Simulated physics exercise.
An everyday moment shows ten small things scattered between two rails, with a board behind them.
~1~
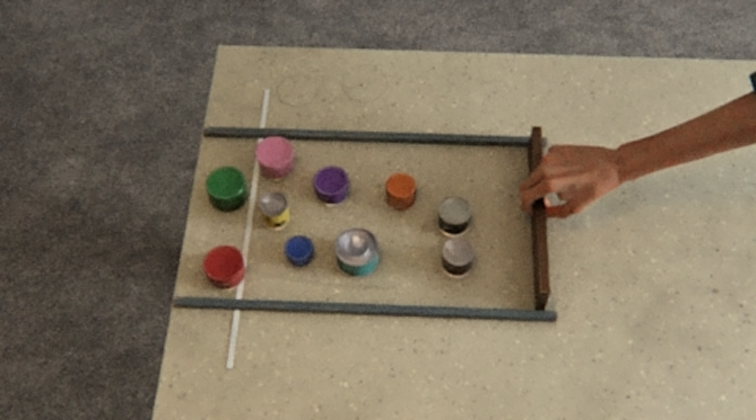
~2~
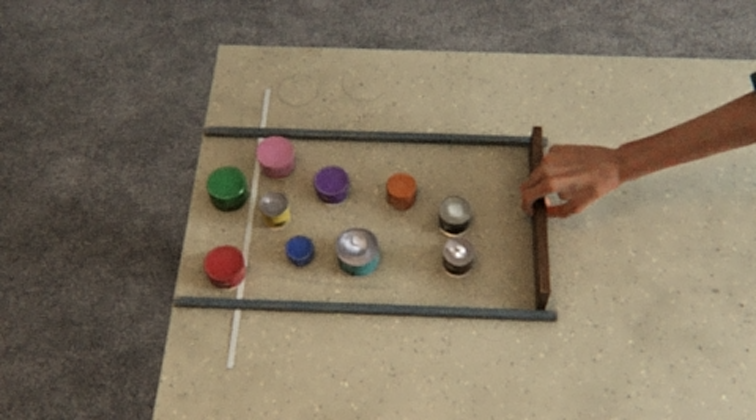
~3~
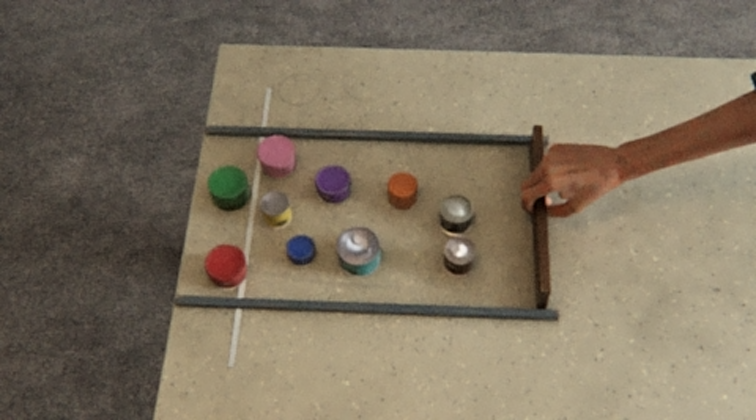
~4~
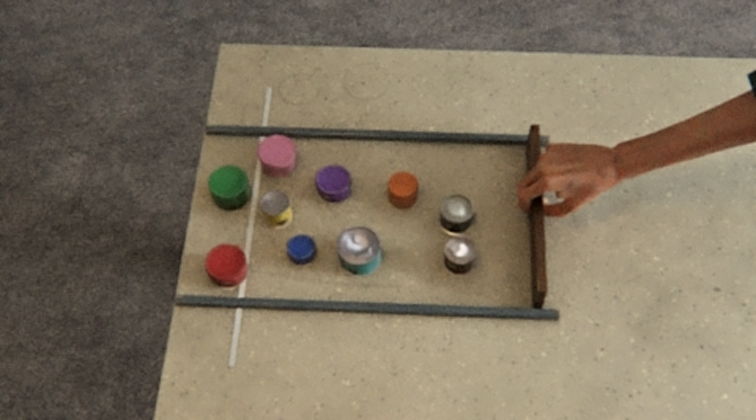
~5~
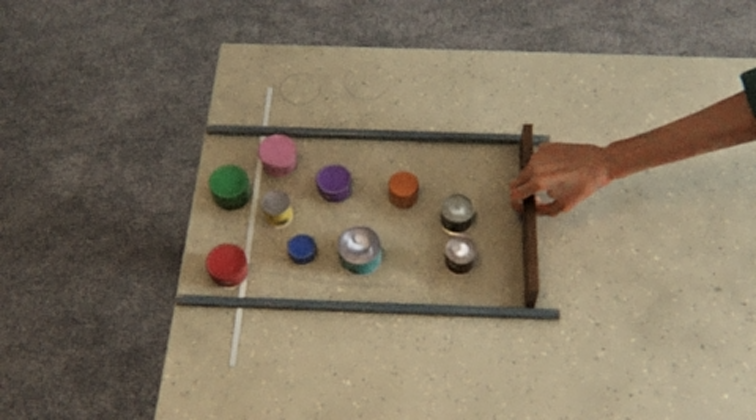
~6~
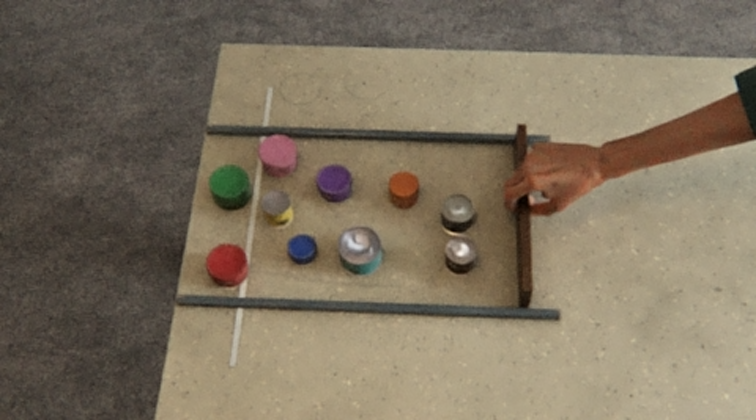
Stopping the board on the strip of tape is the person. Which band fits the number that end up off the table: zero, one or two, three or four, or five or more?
Most likely just one, perhaps two, will tumble off the end.
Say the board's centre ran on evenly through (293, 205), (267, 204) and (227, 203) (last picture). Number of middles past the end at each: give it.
Taking the three positions in turn, the counts come to 0, 2 and 5.
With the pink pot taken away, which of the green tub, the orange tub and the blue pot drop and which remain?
The green tub drops off, the orange tub survives, the blue pot tumbles off.
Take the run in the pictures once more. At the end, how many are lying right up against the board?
That number would be 4.
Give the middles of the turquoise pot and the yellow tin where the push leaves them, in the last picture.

········

Copy out all the data without changing anything, and drop the pictures.

Task output
Simulated physics exercise.
An everyday moment shows ten small things scattered between two rails, with a board behind them.
~1~
~2~
~3~
~4~
~5~
~6~
Stopping the board on the strip of tape is the person. Which band fits the number that end up off the table: zero, one or two, three or four, or five or more?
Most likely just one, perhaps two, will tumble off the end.
Say the board's centre ran on evenly through (293, 205), (267, 204) and (227, 203) (last picture). Number of middles past the end at each: give it.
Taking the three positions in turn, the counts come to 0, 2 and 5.
With the pink pot taken away, which of the green tub, the orange tub and the blue pot drop and which remain?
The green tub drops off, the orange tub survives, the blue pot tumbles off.
Take the run in the pictures once more. At the end, how many are lying right up against the board?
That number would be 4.
Give the middles of the turquoise pot and the yellow tin where the push leaves them, in the last picture.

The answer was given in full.